## TASK TO COMPLETE
From the listing below, restate word for word the lines from the line containing "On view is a" down through the line containing "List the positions". Exclude pictures.

Collected data
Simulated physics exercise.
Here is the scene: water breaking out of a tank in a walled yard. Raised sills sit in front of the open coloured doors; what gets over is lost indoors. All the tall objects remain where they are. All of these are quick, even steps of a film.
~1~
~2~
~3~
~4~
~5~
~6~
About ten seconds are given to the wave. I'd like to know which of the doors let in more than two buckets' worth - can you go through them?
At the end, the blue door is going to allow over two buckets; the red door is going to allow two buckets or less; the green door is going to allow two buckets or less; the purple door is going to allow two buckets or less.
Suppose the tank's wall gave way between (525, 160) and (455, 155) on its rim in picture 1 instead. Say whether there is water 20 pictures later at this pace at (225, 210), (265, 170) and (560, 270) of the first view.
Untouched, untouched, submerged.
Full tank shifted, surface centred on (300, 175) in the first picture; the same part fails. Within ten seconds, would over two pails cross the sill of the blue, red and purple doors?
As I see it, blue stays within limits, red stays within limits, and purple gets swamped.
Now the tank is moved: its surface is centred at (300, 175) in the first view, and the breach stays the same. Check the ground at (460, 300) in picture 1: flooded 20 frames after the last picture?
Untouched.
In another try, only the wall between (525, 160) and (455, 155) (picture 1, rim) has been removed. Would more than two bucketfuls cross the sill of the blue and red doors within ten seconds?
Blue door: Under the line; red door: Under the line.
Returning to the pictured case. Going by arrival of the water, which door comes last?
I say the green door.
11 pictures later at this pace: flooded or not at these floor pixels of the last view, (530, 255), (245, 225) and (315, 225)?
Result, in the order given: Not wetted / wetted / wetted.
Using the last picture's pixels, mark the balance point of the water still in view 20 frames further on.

* * *

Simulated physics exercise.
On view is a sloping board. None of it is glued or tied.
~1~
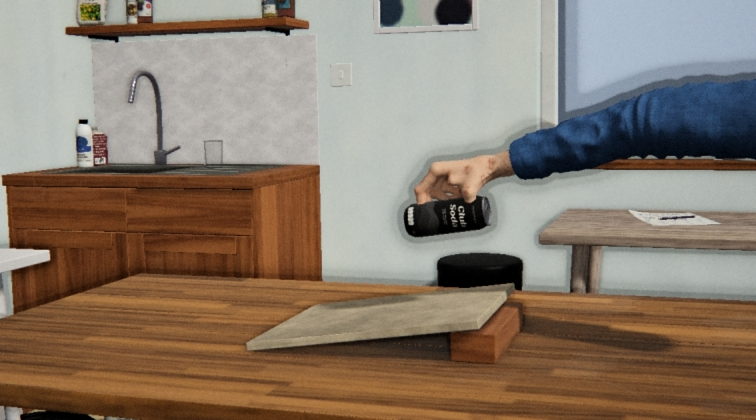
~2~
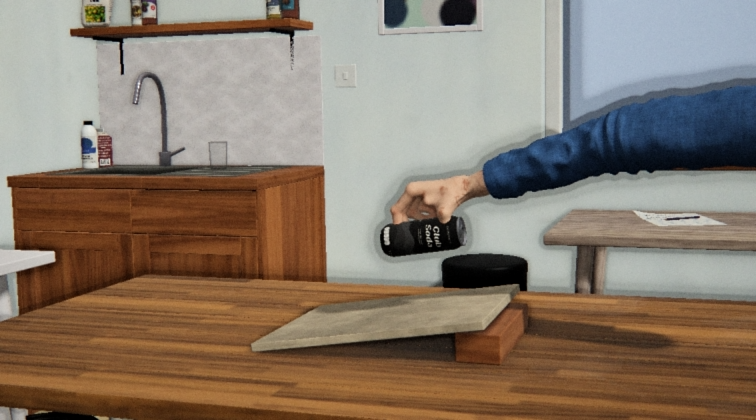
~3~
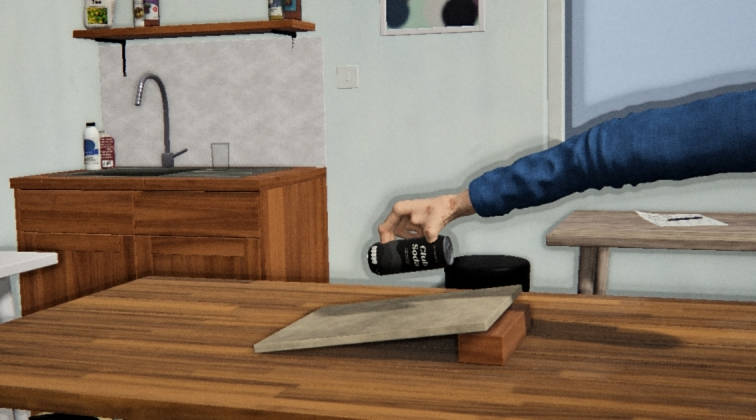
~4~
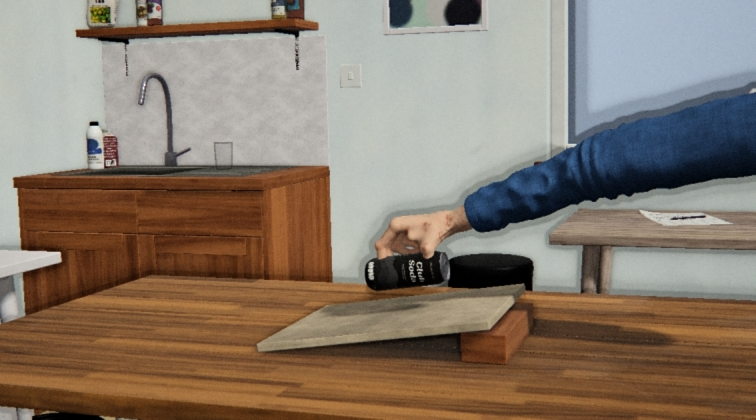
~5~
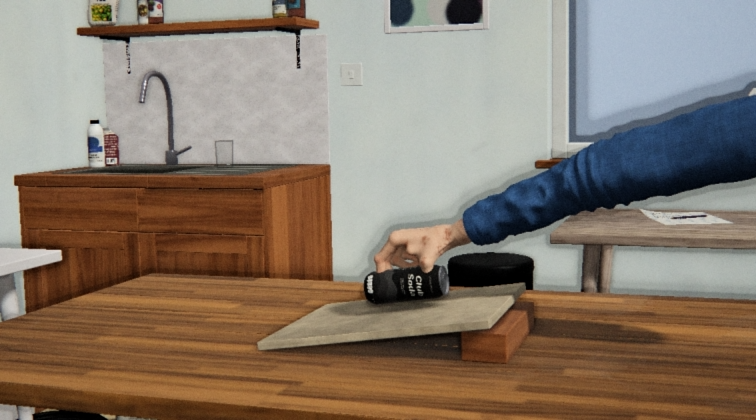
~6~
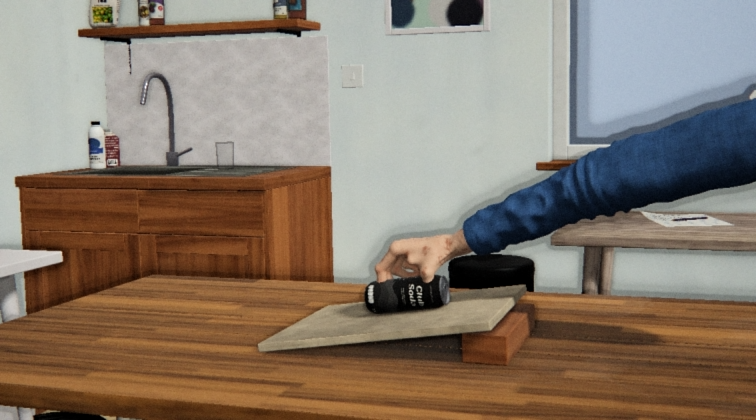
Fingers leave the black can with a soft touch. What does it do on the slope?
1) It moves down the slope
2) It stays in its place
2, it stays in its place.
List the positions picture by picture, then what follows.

## COMPLETED EXERCISE
On view is a sloping board. None of it is glued or tied.
~1~
~2~
~3~
~4~
~5~
~6~
Fingers leave the black can with a soft touch. What does it do on the slope?
1) It moves down the slope
2) It stays in its place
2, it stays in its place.
List the positions picture by picture, then what follows.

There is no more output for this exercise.